***** Source material

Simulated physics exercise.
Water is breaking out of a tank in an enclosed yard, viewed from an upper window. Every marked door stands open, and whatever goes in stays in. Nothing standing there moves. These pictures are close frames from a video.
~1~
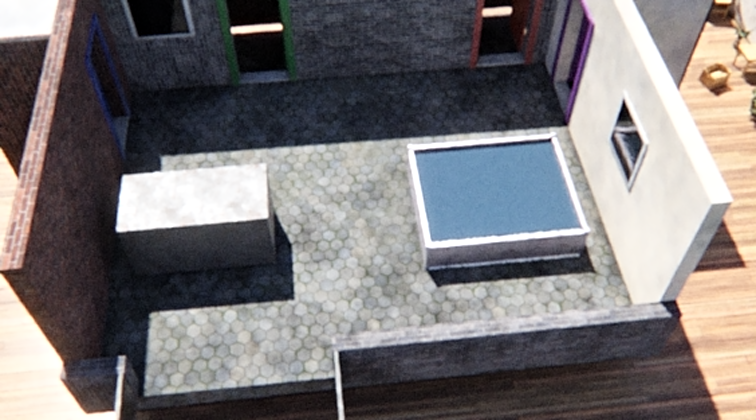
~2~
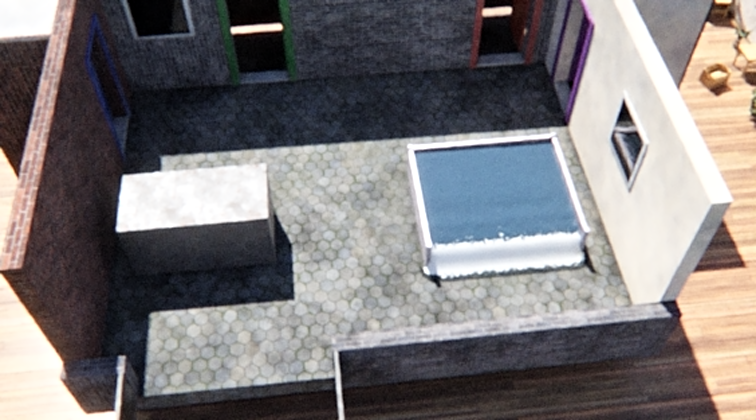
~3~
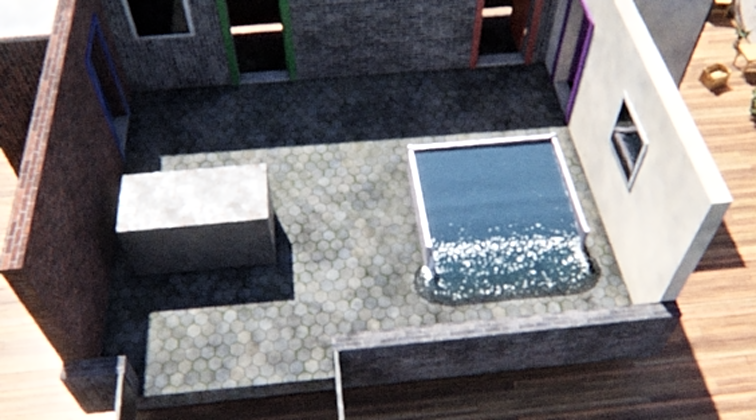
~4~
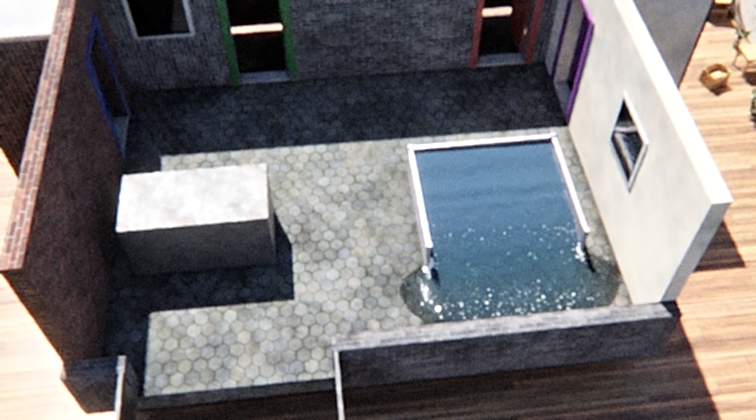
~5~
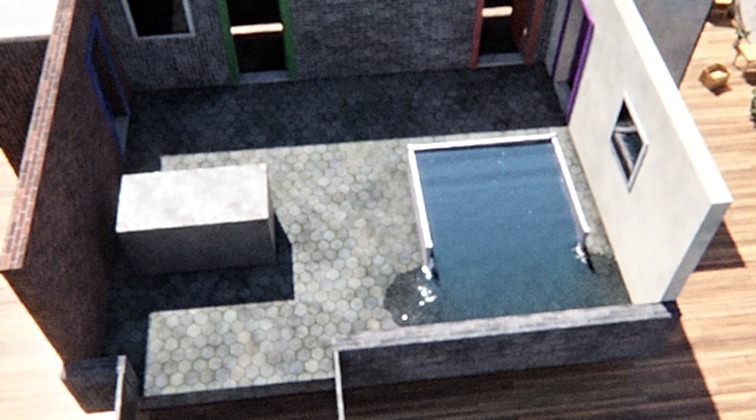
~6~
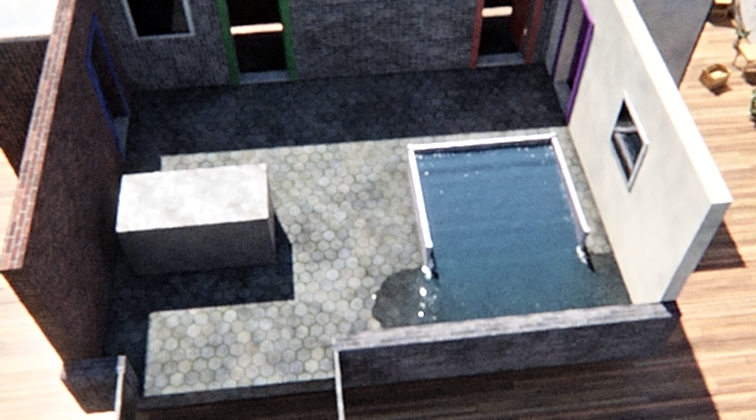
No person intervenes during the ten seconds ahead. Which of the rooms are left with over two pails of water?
The blue door is left with two or fewer; the red door is left with over two; the green door is left with two or fewer; the purple door is left with two or fewer.
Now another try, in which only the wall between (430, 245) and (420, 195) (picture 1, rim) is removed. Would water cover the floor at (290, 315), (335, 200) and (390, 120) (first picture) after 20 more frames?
Taking the points in order: Swamped, swamped and unwetted.
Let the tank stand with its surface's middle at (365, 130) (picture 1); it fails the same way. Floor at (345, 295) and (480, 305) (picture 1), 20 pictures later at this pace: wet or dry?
One after the other: Reached, reached.
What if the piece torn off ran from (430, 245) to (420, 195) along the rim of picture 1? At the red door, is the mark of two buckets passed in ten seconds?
I'd say the red door stays within the limit.
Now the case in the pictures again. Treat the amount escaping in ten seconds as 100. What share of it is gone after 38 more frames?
My reading is near 50 per cent.
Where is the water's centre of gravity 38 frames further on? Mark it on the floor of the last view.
The water's centre sits above (420, 232).
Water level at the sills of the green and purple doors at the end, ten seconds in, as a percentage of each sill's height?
Close to 110 per cent for the first one and close to 70 per cent for the second.
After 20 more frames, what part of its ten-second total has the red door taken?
Near 0 in a hundred.
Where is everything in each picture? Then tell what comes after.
In the first picture, still water in the open tank at (494, 191).
In the second picture, the front is at (582, 259), out from the gap at (504, 253).
In the third picture, water pours out at (504, 254) and has run to (595, 272).
In the fourth picture, the front is at (417, 306), out from the gap at (504, 254).
In the fifth picture, the front is at a hidden place, out from the gap at (504, 254).
In the sixth picture, the front is at a hidden place, out from the gap at (504, 254).
A moment on, water covers 15 % of the floor; the blue door not reached, the red door not reached, the green door not reached, the purple door not reached.
Next, water covers 20 % of the floor; the blue door not reached, the red door not reached, the green door not reached, the purple door not reached.
Then, water covers 45 % of the floor; the blue door not reached, the red door not reached, the green door not reached, the purple door wet at the sill, nothing in.
Later, water covers 65 % of the floor; the blue door wet at the sill, nothing in, the red door over two buckets in, the green door not reached, the purple door wet at the sill, nothing in.
In the end, water covers 85 % of the floor; the blue door wet at the sill, nothing in, the red door over two buckets in, the green door wet at the sill, nothing in, the purple door wet at the sill, nothing in.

**********

Directions
Working from the material above, transcribe it exactly while omitting pictures.

Reply
Simulated physics exercise.
Water is breaking out of a tank in an enclosed yard, viewed from an upper window. Every marked door stands open, and whatever goes in stays in. Nothing standing there moves. These pictures are close frames from a video.
~1~
~2~
~3~
~4~
~5~
~6~
No person intervenes during the ten seconds ahead. Which of the rooms are left with over two pails of water?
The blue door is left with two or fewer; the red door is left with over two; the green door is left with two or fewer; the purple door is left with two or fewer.
Now another try, in which only the wall between (430, 245) and (420, 195) (picture 1, rim) is removed. Would water cover the floor at (290, 315), (335, 200) and (390, 120) (first picture) after 20 more frames?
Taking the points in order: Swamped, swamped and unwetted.
Let the tank stand with its surface's middle at (365, 130) (picture 1); it fails the same way. Floor at (345, 295) and (480, 305) (picture 1), 20 pictures later at this pace: wet or dry?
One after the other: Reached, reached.
What if the piece torn off ran from (430, 245) to (420, 195) along the rim of picture 1? At the red door, is the mark of two buckets passed in ten seconds?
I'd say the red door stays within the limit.
Now the case in the pictures again. Treat the amount escaping in ten seconds as 100. What share of it is gone after 38 more frames?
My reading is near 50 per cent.
Where is the water's centre of gravity 38 frames further on? Mark it on the floor of the last view.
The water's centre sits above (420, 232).
Water level at the sills of the green and purple doors at the end, ten seconds in, as a percentage of each sill's height?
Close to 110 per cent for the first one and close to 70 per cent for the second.
After 20 more frames, what part of its ten-second total has the red door taken?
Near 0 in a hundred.
Where is everything in each picture? Then tell what comes after.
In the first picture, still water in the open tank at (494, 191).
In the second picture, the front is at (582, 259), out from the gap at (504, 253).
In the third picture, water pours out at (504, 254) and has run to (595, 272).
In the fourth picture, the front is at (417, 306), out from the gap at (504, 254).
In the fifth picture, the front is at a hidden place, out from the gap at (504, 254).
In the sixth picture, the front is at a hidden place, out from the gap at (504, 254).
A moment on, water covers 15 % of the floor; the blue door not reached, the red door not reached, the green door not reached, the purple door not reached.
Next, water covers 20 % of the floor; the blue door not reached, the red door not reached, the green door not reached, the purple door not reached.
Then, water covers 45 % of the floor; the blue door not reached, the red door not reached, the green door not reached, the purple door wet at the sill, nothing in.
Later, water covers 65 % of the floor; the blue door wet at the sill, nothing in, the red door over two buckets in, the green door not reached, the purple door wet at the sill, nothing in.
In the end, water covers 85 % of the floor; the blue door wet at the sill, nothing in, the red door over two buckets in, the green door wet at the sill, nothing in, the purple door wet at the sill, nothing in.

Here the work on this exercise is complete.